● Stated task
Give the listing again character for character, but drop the images.

● Dataset content
━━━━━━
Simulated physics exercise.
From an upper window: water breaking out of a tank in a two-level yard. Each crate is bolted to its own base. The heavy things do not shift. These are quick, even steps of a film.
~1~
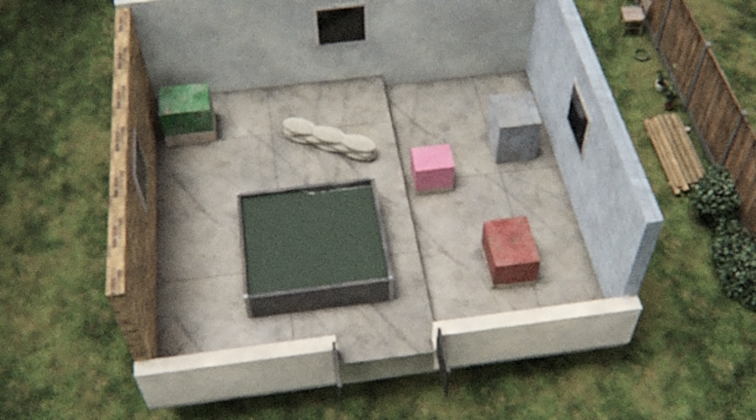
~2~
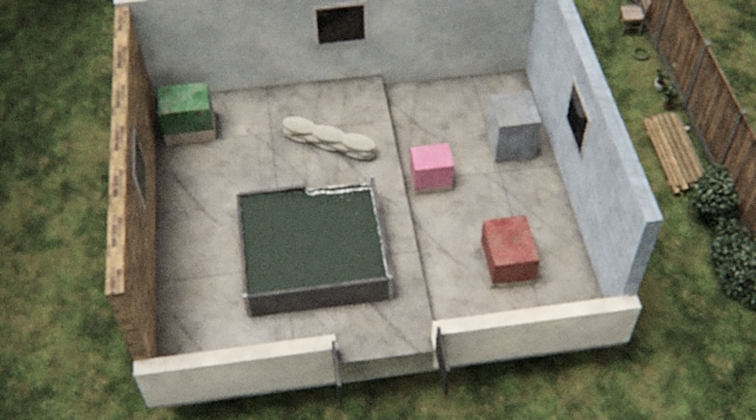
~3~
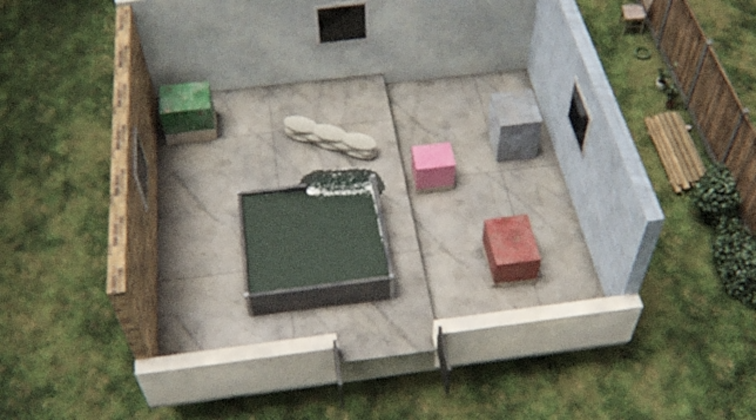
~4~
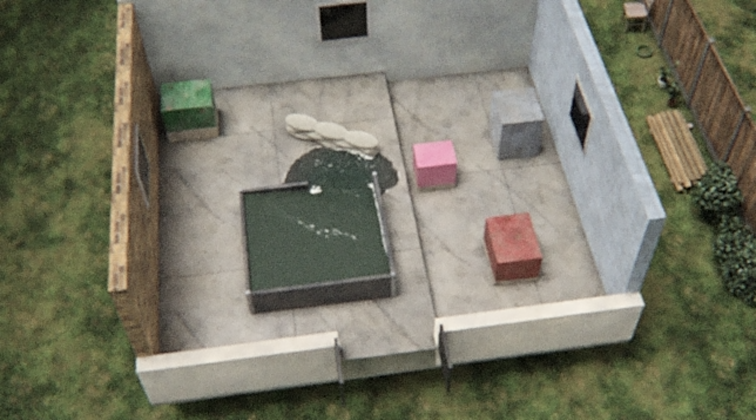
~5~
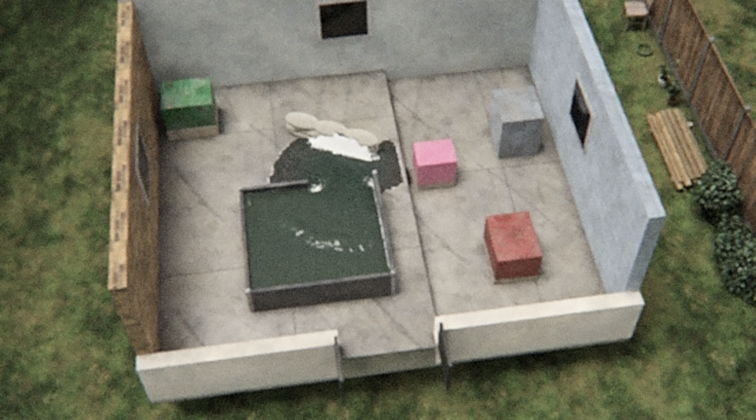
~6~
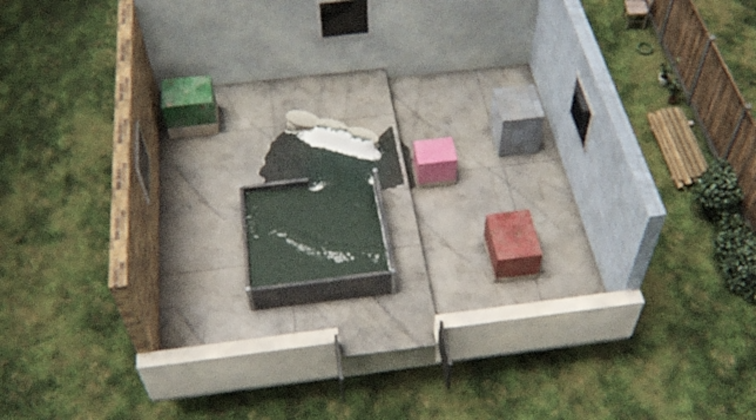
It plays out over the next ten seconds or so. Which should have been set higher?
The green crate keeps dry; the red crate keeps dry; the pink crate is soaked.
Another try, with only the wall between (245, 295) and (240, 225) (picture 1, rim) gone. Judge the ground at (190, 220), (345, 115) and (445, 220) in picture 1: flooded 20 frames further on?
One after the other: Awash, clear, no water.
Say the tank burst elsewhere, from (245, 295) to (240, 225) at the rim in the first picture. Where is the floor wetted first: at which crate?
It is the green one.
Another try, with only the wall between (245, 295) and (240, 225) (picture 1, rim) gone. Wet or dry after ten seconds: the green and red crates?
My reading: Green crate keeps dry, red crate is spared.
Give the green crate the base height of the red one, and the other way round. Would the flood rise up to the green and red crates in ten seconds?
In short: Green is soaked, red is spared.
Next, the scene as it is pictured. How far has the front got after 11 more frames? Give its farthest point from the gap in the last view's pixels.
At about (499, 84).
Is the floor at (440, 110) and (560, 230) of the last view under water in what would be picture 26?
One after the other: Flooded, not flooded.
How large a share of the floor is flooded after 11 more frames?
I make it 30 per cent.
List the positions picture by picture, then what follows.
━━━━━━
● Solution
Simulated physics exercise.
From an upper window: water breaking out of a tank in a two-level yard. Each crate is bolted to its own base. The heavy things do not shift. These are quick, even steps of a film.
~1~
~2~
~3~
~4~
~5~
~6~
It plays out over the next ten seconds or so. Which should have been set higher?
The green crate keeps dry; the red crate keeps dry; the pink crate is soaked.
Another try, with only the wall between (245, 295) and (240, 225) (picture 1, rim) gone. Judge the ground at (190, 220), (345, 115) and (445, 220) in picture 1: flooded 20 frames further on?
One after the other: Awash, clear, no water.
Say the tank burst elsewhere, from (245, 295) to (240, 225) at the rim in the first picture. Where is the floor wetted first: at which crate?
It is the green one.
Another try, with only the wall between (245, 295) and (240, 225) (picture 1, rim) gone. Wet or dry after ten seconds: the green and red crates?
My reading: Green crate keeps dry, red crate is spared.
Give the green crate the base height of the red one, and the other way round. Would the flood rise up to the green and red crates in ten seconds?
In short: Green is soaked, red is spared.
Next, the scene as it is pictured. How far has the front got after 11 more frames? Give its farthest point from the gap in the last view's pixels.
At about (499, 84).
Is the floor at (440, 110) and (560, 230) of the last view under water in what would be picture 26?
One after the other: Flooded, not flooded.
How large a share of the floor is flooded after 11 more frames?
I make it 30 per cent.
List the positions picture by picture, then what follows.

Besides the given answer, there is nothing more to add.